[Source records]
▽

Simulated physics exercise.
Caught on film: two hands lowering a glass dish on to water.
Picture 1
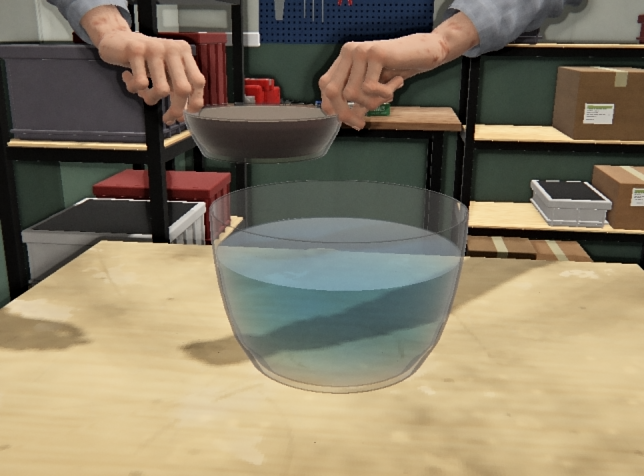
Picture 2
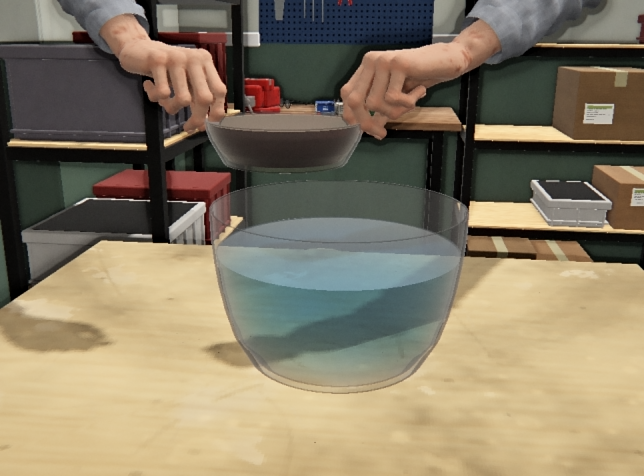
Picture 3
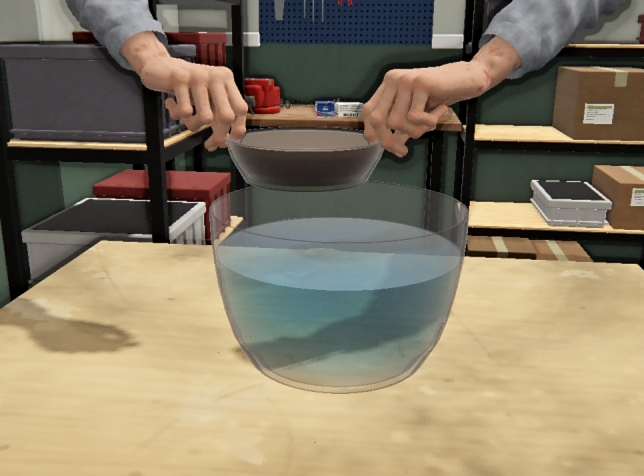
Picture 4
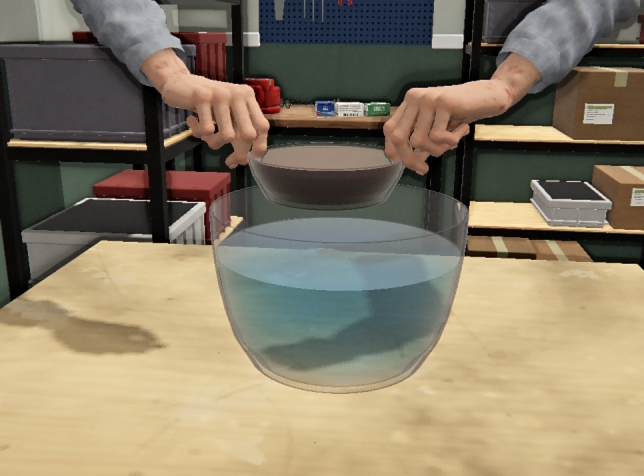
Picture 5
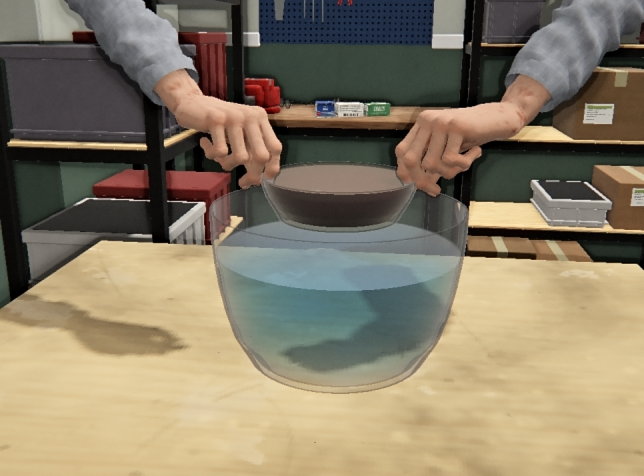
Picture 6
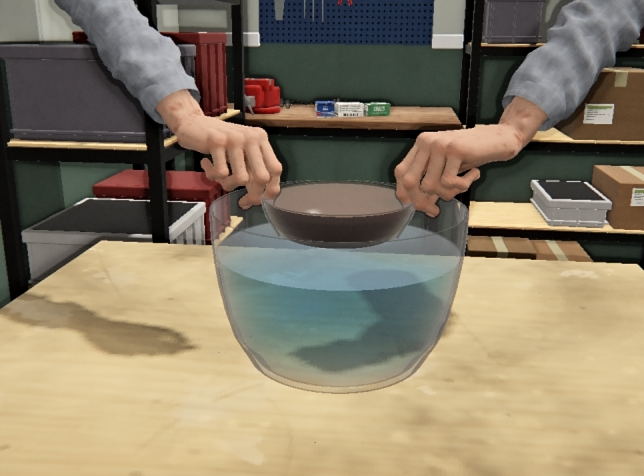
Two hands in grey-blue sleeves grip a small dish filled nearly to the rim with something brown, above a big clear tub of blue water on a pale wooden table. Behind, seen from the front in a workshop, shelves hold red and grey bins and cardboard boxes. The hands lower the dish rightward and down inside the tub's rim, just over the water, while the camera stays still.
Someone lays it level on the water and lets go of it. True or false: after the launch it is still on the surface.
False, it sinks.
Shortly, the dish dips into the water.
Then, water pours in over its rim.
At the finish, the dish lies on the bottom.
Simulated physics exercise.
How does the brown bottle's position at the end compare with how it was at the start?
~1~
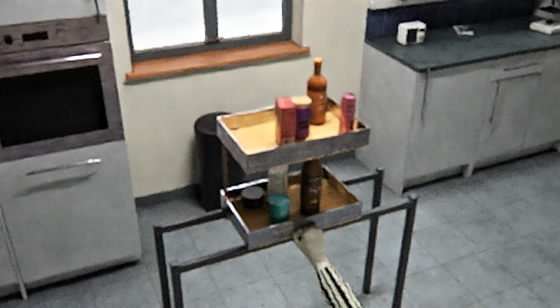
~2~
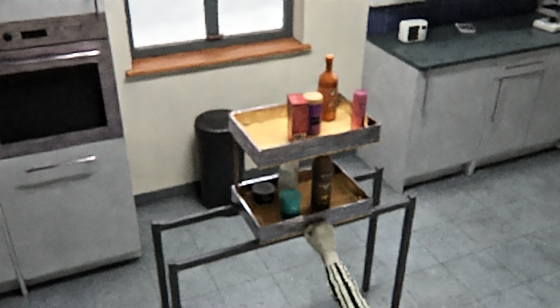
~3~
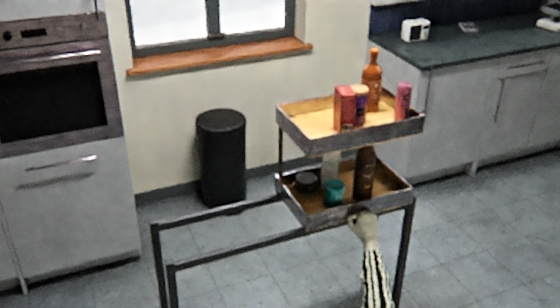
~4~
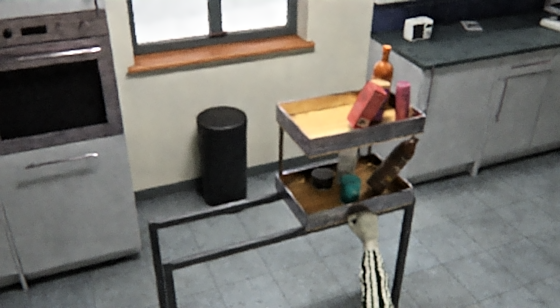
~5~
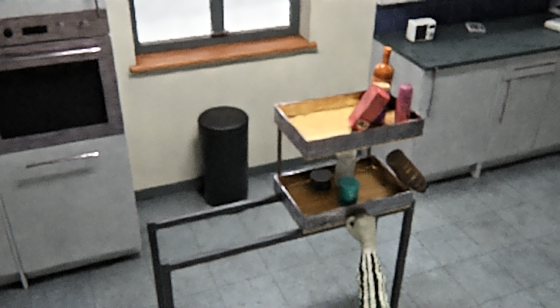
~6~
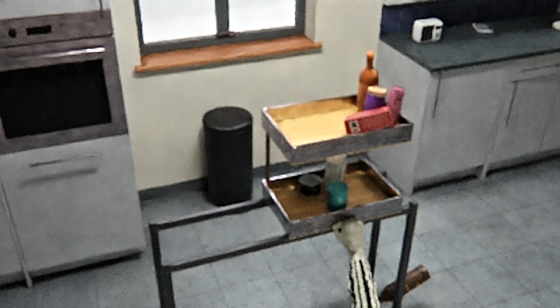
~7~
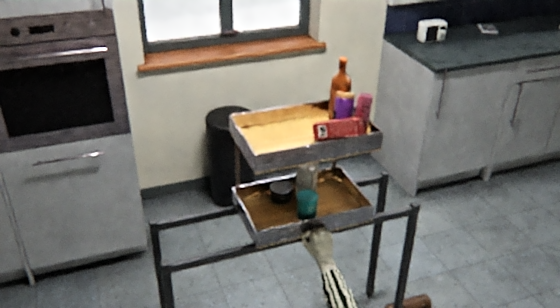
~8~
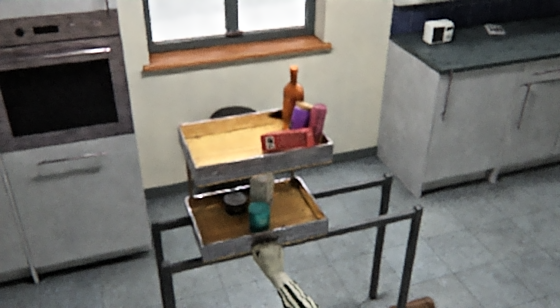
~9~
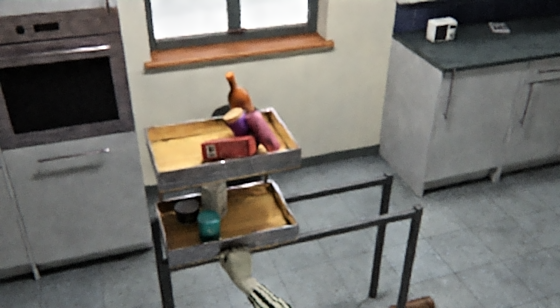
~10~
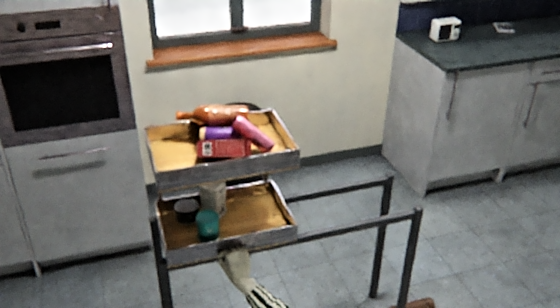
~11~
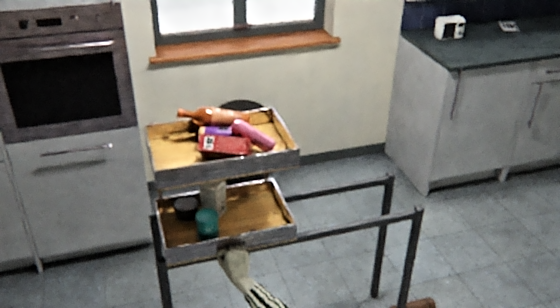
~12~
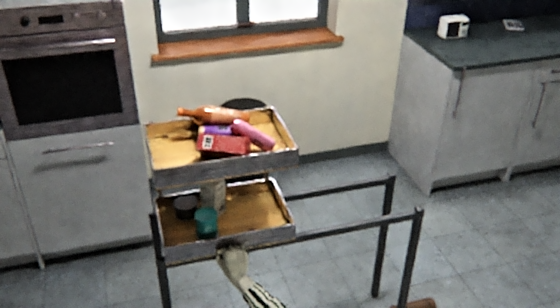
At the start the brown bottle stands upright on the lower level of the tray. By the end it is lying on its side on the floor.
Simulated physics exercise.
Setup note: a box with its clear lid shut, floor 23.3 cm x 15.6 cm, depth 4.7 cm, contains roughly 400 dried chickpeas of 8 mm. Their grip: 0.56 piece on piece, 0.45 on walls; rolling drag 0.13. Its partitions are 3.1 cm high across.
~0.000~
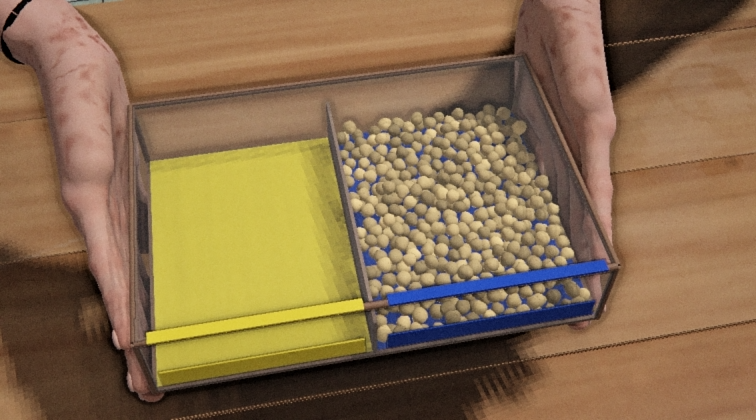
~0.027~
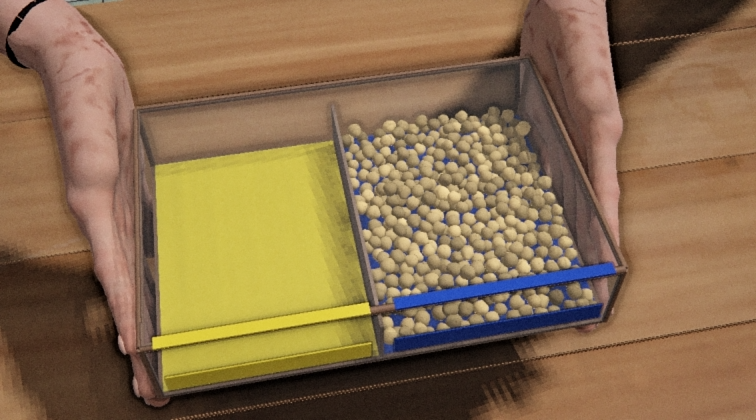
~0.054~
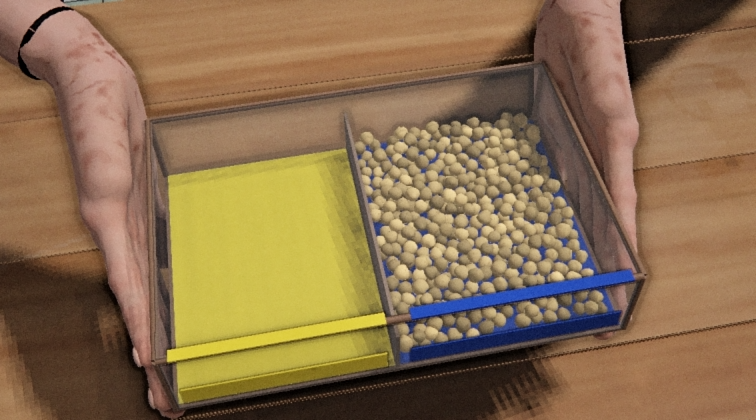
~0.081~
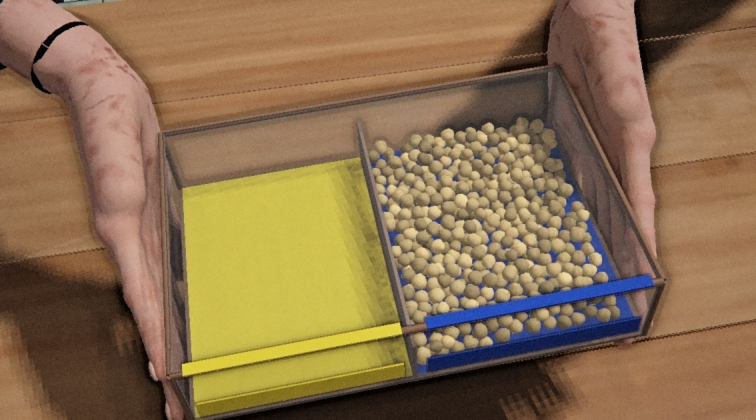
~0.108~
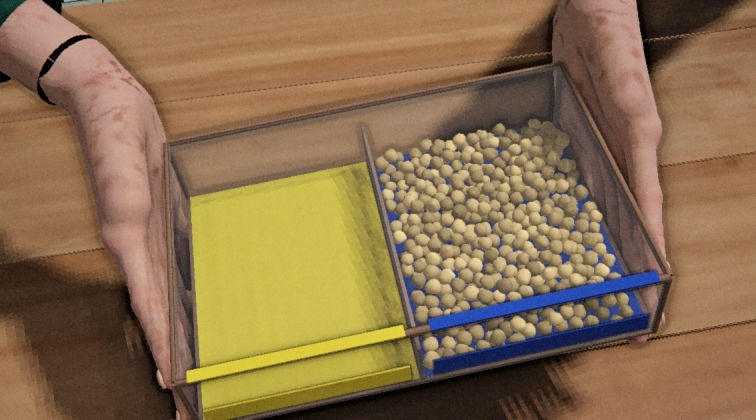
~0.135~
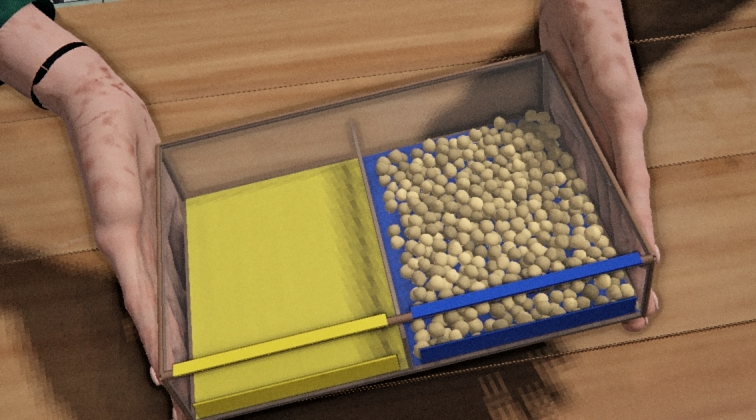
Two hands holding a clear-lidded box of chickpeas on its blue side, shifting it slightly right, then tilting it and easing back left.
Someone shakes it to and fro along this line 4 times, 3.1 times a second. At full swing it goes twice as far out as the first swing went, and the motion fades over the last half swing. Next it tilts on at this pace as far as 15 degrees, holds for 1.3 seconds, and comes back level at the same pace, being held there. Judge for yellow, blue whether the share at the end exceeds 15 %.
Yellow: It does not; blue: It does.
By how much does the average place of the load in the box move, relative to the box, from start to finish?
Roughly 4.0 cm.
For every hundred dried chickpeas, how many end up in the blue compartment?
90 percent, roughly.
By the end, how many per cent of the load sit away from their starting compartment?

△

■ **WHAT IS NEEDED**
Write the material out again exactly as it appears, dropping the pictures.

■ **FINAL RESULT**
Simulated physics exercise.
Caught on film: two hands lowering a glass dish on to water.
Picture 1
Picture 2
Picture 3
Picture 4
Picture 5
Picture 6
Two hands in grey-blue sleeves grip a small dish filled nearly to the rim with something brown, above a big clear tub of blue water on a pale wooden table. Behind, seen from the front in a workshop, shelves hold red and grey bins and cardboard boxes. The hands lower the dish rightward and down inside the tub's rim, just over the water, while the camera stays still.
Someone lays it level on the water and lets go of it. True or false: after the launch it is still on the surface.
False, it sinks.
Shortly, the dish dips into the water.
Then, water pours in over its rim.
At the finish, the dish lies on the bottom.
Simulated physics exercise.
How does the brown bottle's position at the end compare with how it was at the start?
~1~
~2~
~3~
~4~
~5~
~6~
~7~
~8~
~9~
~10~
~11~
~12~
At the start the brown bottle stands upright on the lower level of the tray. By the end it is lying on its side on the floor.
Simulated physics exercise.
Setup note: a box with its clear lid shut, floor 23.3 cm x 15.6 cm, depth 4.7 cm, contains roughly 400 dried chickpeas of 8 mm. Their grip: 0.56 piece on piece, 0.45 on walls; rolling drag 0.13. Its partitions are 3.1 cm high across.
~0.000~
~0.027~
~0.054~
~0.081~
~0.108~
~0.135~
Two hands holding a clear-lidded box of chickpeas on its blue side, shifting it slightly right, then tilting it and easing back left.
Someone shakes it to and fro along this line 4 times, 3.1 times a second. At full swing it goes twice as far out as the first swing went, and the motion fades over the last half swing. Next it tilts on at this pace as far as 15 degrees, holds for 1.3 seconds, and comes back level at the same pace, being held there. Judge for yellow, blue whether the share at the end exceeds 15 %.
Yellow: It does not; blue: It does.
By how much does the average place of the load in the box move, relative to the box, from start to finish?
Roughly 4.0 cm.
For every hundred dried chickpeas, how many end up in the blue compartment?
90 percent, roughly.
By the end, how many per cent of the load sit away from their starting compartment?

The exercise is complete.